• WHAT IS EXPECTED
Write out each line exactly as it stands, please.

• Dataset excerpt

········

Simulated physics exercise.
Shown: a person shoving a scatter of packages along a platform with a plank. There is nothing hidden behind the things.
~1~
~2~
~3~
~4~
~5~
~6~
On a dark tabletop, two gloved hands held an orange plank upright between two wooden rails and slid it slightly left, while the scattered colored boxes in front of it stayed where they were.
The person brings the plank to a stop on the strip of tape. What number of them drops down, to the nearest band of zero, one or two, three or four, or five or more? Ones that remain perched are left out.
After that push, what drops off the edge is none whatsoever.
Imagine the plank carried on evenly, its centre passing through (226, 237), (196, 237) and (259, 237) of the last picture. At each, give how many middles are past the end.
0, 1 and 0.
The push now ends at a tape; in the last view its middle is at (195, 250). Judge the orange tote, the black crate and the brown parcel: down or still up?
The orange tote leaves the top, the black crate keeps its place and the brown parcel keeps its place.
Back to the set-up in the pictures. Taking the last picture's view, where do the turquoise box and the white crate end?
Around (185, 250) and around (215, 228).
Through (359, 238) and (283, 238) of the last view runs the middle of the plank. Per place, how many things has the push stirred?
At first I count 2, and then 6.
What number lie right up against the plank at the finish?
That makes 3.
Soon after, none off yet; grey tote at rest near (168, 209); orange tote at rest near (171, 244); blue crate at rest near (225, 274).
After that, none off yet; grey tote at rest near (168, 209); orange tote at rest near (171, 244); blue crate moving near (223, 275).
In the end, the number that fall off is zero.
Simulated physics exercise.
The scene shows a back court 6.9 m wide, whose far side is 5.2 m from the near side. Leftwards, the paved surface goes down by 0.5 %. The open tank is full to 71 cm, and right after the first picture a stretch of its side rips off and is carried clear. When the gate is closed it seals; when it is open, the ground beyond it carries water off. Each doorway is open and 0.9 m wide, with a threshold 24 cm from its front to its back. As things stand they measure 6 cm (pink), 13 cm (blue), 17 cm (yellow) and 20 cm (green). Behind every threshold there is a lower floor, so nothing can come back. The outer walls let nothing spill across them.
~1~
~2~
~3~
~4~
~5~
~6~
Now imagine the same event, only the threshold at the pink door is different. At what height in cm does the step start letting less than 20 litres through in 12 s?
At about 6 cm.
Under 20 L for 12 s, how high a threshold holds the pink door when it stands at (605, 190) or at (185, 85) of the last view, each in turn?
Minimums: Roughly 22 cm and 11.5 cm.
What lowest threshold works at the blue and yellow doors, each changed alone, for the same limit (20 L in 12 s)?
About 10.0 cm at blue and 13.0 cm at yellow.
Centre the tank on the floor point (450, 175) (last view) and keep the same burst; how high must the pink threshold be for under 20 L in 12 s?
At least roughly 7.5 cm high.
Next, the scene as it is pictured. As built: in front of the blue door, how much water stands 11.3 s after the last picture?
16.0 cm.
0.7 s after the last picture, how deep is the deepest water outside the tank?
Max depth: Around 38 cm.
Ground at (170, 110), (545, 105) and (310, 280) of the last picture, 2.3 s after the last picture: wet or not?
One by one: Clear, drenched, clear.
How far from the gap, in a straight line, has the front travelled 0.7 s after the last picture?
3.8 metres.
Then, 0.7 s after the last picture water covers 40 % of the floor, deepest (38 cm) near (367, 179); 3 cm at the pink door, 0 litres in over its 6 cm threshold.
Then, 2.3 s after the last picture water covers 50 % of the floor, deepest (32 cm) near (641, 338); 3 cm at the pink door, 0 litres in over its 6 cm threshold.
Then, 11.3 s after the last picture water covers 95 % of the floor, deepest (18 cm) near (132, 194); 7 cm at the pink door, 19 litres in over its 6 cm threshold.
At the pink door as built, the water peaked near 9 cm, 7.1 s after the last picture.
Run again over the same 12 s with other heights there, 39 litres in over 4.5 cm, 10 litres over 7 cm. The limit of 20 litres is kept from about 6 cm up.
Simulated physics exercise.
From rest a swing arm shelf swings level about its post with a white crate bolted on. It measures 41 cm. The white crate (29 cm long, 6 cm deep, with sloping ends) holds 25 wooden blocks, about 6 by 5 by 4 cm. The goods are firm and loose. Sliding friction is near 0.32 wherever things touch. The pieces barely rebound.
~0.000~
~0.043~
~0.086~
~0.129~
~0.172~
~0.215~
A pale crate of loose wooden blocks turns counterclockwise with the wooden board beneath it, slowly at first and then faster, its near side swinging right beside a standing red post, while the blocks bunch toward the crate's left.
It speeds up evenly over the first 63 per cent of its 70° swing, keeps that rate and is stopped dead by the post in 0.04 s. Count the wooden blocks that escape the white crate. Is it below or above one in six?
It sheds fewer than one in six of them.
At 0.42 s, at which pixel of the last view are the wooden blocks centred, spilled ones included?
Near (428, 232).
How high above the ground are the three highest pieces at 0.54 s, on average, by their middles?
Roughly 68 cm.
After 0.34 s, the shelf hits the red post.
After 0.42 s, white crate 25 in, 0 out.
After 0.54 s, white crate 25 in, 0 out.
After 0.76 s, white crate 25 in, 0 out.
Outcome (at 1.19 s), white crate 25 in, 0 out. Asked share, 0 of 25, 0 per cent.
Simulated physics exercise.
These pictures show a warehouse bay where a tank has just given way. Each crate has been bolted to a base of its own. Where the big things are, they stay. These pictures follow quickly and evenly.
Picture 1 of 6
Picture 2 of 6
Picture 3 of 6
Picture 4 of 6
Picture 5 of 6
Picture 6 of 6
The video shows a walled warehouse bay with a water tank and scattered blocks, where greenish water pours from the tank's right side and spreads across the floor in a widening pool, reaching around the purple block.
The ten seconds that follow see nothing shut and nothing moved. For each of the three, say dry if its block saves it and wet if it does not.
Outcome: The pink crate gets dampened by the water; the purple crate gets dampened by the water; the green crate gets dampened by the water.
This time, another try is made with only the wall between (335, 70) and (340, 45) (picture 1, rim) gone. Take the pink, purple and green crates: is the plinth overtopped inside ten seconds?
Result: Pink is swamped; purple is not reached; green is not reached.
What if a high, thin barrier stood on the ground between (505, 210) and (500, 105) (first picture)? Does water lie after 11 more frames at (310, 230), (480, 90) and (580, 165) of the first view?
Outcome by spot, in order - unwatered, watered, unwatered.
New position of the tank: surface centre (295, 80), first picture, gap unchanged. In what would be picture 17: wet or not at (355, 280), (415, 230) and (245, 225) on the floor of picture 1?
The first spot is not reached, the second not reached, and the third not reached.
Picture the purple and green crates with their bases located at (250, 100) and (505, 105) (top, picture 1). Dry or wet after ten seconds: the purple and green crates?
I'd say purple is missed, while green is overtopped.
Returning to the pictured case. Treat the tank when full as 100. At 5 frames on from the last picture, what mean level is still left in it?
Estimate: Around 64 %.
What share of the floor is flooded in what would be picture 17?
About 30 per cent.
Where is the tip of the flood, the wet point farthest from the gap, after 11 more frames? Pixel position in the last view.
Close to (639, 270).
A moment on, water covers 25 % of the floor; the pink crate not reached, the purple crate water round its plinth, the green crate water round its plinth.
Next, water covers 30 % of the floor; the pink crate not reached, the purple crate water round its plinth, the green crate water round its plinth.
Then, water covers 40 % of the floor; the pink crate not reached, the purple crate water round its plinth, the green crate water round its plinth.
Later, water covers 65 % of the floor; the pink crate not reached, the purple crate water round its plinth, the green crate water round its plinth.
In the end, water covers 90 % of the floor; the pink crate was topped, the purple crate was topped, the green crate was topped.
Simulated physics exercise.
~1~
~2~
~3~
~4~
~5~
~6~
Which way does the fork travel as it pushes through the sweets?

········

• CORRECT ANSWER
Simulated physics exercise.
Shown: a person shoving a scatter of packages along a platform with a plank. There is nothing hidden behind the things.
~1~
~2~
~3~
~4~
~5~
~6~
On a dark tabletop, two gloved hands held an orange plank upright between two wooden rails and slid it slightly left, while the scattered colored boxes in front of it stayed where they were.
The person brings the plank to a stop on the strip of tape. What number of them drops down, to the nearest band of zero, one or two, three or four, or five or more? Ones that remain perched are left out.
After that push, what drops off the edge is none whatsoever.
Imagine the plank carried on evenly, its centre passing through (226, 237), (196, 237) and (259, 237) of the last picture. At each, give how many middles are past the end.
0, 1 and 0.
The push now ends at a tape; in the last view its middle is at (195, 250). Judge the orange tote, the black crate and the brown parcel: down or still up?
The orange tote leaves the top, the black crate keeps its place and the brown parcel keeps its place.
Back to the set-up in the pictures. Taking the last picture's view, where do the turquoise box and the white crate end?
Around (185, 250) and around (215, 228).
Through (359, 238) and (283, 238) of the last view runs the middle of the plank. Per place, how many things has the push stirred?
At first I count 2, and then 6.
What number lie right up against the plank at the finish?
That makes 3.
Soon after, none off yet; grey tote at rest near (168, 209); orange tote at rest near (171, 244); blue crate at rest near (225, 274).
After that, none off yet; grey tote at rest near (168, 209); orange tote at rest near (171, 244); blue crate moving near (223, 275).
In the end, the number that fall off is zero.
Simulated physics exercise.
The scene shows a back court 6.9 m wide, whose far side is 5.2 m from the near side. Leftwards, the paved surface goes down by 0.5 %. The open tank is full to 71 cm, and right after the first picture a stretch of its side rips off and is carried clear. When the gate is closed it seals; when it is open, the ground beyond it carries water off. Each doorway is open and 0.9 m wide, with a threshold 24 cm from its front to its back. As things stand they measure 6 cm (pink), 13 cm (blue), 17 cm (yellow) and 20 cm (green). Behind every threshold there is a lower floor, so nothing can come back. The outer walls let nothing spill across them.
~1~
~2~
~3~
~4~
~5~
~6~
Now imagine the same event, only the threshold at the pink door is different. At what height in cm does the step start letting less than 20 litres through in 12 s?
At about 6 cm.
Under 20 L for 12 s, how high a threshold holds the pink door when it stands at (605, 190) or at (185, 85) of the last view, each in turn?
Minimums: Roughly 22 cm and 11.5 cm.
What lowest threshold works at the blue and yellow doors, each changed alone, for the same limit (20 L in 12 s)?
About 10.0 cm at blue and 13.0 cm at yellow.
Centre the tank on the floor point (450, 175) (last view) and keep the same burst; how high must the pink threshold be for under 20 L in 12 s?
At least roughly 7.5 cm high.
Next, the scene as it is pictured. As built: in front of the blue door, how much water stands 11.3 s after the last picture?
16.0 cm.
0.7 s after the last picture, how deep is the deepest water outside the tank?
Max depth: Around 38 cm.
Ground at (170, 110), (545, 105) and (310, 280) of the last picture, 2.3 s after the last picture: wet or not?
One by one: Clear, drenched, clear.
How far from the gap, in a straight line, has the front travelled 0.7 s after the last picture?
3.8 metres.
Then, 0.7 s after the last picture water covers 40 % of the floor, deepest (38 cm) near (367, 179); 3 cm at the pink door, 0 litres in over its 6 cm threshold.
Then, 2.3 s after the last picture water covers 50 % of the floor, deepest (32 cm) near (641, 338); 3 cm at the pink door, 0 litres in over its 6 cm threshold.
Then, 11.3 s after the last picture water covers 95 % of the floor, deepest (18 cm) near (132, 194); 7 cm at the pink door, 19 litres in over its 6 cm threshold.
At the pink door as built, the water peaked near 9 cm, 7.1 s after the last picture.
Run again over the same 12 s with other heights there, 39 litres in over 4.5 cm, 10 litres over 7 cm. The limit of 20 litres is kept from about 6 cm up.
Simulated physics exercise.
From rest a swing arm shelf swings level about its post with a white crate bolted on. It measures 41 cm. The white crate (29 cm long, 6 cm deep, with sloping ends) holds 25 wooden blocks, about 6 by 5 by 4 cm. The goods are firm and loose. Sliding friction is near 0.32 wherever things touch. The pieces barely rebound.
~0.000~
~0.043~
~0.086~
~0.129~
~0.172~
~0.215~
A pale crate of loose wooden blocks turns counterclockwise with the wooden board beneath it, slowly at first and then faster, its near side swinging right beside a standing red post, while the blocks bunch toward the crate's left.
It speeds up evenly over the first 63 per cent of its 70° swing, keeps that rate and is stopped dead by the post in 0.04 s. Count the wooden blocks that escape the white crate. Is it below or above one in six?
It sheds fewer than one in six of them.
At 0.42 s, at which pixel of the last view are the wooden blocks centred, spilled ones included?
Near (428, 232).
How high above the ground are the three highest pieces at 0.54 s, on average, by their middles?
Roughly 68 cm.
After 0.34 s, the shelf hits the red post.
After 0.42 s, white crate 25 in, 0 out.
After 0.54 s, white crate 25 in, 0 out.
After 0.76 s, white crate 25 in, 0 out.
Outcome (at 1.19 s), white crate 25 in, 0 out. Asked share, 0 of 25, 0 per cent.
Simulated physics exercise.
These pictures show a warehouse bay where a tank has just given way. Each crate has been bolted to a base of its own. Where the big things are, they stay. These pictures follow quickly and evenly.
Picture 1 of 6
Picture 2 of 6
Picture 3 of 6
Picture 4 of 6
Picture 5 of 6
Picture 6 of 6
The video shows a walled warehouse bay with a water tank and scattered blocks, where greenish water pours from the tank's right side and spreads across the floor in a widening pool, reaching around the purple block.
The ten seconds that follow see nothing shut and nothing moved. For each of the three, say dry if its block saves it and wet if it does not.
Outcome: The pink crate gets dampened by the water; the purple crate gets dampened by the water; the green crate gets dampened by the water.
This time, another try is made with only the wall between (335, 70) and (340, 45) (picture 1, rim) gone. Take the pink, purple and green crates: is the plinth overtopped inside ten seconds?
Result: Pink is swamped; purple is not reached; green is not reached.
What if a high, thin barrier stood on the ground between (505, 210) and (500, 105) (first picture)? Does water lie after 11 more frames at (310, 230), (480, 90) and (580, 165) of the first view?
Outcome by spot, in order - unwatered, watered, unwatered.
New position of the tank: surface centre (295, 80), first picture, gap unchanged. In what would be picture 17: wet or not at (355, 280), (415, 230) and (245, 225) on the floor of picture 1?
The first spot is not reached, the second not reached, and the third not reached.
Picture the purple and green crates with their bases located at (250, 100) and (505, 105) (top, picture 1). Dry or wet after ten seconds: the purple and green crates?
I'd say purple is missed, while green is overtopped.
Returning to the pictured case. Treat the tank when full as 100. At 5 frames on from the last picture, what mean level is still left in it?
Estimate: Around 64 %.
What share of the floor is flooded in what would be picture 17?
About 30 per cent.
Where is the tip of the flood, the wet point farthest from the gap, after 11 more frames? Pixel position in the last view.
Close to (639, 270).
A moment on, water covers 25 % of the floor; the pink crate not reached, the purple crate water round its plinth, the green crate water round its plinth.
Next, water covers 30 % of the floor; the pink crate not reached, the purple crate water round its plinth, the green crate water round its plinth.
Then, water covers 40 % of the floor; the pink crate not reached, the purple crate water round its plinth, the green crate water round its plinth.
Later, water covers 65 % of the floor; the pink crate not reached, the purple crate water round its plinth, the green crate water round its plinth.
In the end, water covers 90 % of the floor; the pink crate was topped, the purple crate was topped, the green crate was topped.
Simulated physics exercise.
~1~
~2~
~3~
~4~
~5~
~6~
Which way does the fork travel as it pushes through the sweets?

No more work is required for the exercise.